Rows from a dataset:
— START —

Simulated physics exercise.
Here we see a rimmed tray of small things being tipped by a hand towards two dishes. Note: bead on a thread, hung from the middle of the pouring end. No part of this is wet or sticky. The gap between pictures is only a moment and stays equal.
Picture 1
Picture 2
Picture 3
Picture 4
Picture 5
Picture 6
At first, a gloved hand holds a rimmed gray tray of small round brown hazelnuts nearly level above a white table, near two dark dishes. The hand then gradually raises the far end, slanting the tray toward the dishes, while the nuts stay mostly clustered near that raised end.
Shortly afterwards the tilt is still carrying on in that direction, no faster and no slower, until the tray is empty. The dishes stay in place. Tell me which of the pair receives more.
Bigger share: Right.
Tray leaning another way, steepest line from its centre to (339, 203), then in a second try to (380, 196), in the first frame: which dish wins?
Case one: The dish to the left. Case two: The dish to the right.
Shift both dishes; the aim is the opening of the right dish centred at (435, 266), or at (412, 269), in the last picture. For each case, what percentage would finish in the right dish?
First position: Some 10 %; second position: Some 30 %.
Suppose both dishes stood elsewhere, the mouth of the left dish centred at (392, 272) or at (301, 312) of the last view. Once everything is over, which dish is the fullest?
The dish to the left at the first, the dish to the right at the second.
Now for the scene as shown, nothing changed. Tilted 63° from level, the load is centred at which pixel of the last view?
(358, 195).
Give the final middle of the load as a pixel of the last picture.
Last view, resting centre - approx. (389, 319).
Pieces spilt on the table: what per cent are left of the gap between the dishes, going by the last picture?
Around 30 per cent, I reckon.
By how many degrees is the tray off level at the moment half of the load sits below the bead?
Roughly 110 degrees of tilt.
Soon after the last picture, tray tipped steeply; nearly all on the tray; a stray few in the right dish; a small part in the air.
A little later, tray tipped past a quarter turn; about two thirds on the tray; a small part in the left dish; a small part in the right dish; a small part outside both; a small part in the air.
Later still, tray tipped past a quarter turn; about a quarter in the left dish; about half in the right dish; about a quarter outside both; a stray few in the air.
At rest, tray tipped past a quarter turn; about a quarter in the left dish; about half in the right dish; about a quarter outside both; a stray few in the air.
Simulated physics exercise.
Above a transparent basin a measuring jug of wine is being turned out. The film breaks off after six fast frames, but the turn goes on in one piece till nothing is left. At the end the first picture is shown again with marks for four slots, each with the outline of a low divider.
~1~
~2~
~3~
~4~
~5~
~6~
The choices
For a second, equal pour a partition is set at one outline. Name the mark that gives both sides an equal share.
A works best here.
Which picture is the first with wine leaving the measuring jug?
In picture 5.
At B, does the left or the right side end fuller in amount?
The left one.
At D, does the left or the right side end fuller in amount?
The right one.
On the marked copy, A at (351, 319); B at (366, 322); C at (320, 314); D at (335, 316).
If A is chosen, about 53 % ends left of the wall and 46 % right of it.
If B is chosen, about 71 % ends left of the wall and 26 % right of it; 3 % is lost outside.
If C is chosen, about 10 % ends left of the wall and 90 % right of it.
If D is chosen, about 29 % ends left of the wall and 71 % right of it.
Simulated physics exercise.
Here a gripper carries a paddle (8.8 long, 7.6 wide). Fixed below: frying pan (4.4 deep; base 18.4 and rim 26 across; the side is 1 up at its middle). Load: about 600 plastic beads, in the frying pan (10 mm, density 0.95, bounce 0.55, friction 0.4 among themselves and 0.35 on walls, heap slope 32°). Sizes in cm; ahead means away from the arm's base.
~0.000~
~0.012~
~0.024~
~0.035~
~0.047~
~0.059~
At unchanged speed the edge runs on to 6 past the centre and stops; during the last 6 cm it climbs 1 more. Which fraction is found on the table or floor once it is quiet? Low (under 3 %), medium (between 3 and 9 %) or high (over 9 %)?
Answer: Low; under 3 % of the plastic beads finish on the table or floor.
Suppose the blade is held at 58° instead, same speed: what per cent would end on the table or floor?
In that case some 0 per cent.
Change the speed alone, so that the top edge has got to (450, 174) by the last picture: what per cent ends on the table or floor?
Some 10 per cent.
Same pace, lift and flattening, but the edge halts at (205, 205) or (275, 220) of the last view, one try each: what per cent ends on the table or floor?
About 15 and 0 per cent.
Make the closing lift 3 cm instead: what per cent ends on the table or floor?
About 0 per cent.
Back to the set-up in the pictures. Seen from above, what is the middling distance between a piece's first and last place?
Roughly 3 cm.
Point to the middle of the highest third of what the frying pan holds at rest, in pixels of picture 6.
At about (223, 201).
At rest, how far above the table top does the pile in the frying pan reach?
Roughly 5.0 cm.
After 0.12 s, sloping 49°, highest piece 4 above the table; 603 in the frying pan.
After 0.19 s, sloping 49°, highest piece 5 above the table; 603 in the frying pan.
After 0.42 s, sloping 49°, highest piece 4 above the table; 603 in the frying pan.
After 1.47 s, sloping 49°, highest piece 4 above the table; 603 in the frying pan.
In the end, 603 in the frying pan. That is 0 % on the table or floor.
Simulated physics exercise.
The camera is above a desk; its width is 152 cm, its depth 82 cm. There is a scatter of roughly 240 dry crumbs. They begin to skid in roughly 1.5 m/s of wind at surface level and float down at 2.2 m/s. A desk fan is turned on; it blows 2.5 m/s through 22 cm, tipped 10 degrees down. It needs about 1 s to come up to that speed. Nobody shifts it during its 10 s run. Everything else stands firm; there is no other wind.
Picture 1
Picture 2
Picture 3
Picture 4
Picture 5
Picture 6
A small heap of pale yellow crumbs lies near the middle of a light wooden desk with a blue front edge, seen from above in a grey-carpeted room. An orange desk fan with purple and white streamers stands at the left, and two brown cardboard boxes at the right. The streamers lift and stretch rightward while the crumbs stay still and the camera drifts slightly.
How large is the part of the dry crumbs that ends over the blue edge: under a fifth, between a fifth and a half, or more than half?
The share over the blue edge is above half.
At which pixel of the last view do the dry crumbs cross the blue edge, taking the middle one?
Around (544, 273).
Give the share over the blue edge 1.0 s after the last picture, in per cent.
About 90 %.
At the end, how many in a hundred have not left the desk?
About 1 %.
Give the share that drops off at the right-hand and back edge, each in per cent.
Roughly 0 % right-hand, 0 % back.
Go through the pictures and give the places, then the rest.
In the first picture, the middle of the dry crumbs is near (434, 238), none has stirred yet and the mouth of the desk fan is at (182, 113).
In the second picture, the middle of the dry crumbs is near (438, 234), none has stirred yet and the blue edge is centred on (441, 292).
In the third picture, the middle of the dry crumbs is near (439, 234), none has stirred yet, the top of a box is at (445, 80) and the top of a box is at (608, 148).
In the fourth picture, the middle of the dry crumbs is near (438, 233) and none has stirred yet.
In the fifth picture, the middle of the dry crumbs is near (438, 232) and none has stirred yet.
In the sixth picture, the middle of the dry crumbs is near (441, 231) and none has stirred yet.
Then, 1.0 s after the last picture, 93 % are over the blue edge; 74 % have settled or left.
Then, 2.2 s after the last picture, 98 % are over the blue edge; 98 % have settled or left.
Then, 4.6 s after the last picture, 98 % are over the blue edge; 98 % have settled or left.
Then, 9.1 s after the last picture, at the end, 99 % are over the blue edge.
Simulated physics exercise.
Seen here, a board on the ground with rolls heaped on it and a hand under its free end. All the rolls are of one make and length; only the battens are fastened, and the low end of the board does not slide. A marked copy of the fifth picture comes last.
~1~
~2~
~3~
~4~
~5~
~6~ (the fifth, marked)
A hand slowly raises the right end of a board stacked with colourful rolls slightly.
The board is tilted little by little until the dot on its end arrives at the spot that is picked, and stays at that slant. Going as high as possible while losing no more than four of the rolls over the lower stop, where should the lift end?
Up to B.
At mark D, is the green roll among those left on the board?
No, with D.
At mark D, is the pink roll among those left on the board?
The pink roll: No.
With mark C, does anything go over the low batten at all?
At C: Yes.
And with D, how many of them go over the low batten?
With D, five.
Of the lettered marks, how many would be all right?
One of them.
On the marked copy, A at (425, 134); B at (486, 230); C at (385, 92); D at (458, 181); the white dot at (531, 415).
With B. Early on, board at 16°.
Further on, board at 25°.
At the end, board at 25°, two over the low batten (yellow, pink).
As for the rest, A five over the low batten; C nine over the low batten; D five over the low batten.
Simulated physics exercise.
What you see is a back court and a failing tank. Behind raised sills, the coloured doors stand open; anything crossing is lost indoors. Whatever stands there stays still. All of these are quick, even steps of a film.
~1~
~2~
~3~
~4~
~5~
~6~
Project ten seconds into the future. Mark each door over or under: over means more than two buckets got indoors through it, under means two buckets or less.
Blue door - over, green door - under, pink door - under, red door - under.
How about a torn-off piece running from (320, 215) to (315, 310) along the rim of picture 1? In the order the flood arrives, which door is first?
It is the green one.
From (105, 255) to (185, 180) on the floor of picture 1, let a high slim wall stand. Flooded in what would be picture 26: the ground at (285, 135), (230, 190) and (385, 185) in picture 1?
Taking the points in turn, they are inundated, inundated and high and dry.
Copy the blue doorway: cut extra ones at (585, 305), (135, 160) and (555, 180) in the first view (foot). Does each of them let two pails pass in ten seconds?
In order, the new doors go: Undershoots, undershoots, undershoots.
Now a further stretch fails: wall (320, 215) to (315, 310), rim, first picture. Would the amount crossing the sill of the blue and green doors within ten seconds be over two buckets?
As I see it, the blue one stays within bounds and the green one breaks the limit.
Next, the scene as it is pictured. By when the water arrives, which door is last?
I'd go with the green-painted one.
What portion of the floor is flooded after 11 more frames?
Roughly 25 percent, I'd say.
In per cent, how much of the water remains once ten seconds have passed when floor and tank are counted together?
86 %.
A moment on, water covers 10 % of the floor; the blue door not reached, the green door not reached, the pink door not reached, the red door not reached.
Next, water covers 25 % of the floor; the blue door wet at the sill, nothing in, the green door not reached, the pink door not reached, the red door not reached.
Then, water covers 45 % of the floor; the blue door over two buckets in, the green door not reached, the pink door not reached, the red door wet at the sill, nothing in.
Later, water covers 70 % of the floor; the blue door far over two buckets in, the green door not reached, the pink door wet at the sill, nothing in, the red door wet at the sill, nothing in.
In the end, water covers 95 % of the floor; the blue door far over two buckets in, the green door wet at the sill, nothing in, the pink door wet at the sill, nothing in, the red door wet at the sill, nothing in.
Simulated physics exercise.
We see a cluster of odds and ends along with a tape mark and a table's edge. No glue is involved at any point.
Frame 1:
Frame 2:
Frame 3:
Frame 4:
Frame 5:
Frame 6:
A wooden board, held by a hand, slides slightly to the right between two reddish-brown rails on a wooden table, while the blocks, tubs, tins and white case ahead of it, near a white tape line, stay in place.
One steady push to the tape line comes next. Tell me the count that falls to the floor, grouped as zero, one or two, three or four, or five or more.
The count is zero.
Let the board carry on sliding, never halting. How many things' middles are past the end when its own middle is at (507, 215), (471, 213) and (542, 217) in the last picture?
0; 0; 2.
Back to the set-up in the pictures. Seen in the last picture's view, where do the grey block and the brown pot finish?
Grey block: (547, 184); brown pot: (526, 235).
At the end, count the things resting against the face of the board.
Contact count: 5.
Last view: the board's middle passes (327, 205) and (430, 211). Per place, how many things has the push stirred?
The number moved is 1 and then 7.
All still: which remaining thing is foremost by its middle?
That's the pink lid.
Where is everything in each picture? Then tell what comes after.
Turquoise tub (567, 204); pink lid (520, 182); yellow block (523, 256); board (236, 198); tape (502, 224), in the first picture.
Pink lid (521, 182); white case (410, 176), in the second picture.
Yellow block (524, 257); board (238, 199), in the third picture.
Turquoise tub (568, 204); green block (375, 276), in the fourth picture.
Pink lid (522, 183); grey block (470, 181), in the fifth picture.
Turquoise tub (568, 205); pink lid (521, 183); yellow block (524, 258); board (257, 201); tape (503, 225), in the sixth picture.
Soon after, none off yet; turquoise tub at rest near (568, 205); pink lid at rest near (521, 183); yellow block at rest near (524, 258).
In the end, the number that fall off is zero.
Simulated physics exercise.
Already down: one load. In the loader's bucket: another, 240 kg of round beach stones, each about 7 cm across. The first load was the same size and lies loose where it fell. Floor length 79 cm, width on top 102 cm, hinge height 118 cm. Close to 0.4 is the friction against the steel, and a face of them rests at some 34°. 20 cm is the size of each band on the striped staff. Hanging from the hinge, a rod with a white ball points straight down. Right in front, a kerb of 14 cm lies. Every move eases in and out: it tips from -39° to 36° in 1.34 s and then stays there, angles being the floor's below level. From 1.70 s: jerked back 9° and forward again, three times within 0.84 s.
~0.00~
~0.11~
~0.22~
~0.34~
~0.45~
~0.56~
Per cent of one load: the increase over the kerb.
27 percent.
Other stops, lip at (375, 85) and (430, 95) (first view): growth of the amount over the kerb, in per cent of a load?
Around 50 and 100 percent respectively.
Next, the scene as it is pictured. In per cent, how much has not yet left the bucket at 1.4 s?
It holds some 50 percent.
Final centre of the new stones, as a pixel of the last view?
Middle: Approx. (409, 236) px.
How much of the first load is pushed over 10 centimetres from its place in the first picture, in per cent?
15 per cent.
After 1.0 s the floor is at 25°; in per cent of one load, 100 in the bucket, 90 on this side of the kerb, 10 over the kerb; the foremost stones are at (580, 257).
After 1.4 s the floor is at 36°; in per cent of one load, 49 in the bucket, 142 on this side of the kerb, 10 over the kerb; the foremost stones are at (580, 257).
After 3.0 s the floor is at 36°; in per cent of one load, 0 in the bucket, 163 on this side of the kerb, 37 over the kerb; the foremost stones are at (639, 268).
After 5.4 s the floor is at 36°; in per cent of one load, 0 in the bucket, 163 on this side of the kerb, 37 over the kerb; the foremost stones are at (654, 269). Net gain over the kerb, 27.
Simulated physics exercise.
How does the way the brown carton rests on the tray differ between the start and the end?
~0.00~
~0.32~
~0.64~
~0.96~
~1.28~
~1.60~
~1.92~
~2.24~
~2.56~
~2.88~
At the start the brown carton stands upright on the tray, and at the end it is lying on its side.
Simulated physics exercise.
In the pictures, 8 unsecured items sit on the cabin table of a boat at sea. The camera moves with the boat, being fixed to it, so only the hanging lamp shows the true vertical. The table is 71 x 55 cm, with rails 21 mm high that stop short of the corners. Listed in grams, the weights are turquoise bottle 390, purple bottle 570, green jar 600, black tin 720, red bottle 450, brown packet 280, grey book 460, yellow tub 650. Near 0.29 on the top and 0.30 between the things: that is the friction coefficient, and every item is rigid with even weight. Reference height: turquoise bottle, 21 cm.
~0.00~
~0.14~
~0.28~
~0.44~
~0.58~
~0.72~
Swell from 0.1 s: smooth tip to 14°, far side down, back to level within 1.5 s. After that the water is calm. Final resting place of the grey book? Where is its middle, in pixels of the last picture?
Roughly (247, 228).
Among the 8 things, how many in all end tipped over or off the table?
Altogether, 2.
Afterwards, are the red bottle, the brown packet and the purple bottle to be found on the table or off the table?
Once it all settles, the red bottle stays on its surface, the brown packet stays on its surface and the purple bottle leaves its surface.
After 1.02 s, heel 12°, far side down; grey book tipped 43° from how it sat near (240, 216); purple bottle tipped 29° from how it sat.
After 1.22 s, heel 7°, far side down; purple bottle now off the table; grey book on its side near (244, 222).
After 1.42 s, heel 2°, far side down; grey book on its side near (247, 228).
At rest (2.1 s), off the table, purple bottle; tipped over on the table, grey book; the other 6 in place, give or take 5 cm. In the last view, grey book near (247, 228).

— END —

_Requirement_. Copy out every line holding the string "turned".

_Worked solution_.
Above a transparent basin a measuring jug of wine is being turned out. The film breaks off after six fast frames, but the turn goes on in one piece till nothing is left. At the end the first picture is shown again with marks for four slots, each with the outline of a low divider.
The camera is above a desk; its width is 152 cm, its depth 82 cm. There is a scatter of roughly 240 dry crumbs. They begin to skid in roughly 1.5 m/s of wind at surface level and float down at 2.2 m/s. A desk fan is turned on; it blows 2.5 m/s through 22 cm, tipped 10 degrees down. It needs about 1 s to come up to that speed. Nobody shifts it during its 10 s run. Everything else stands firm; there is no other wind.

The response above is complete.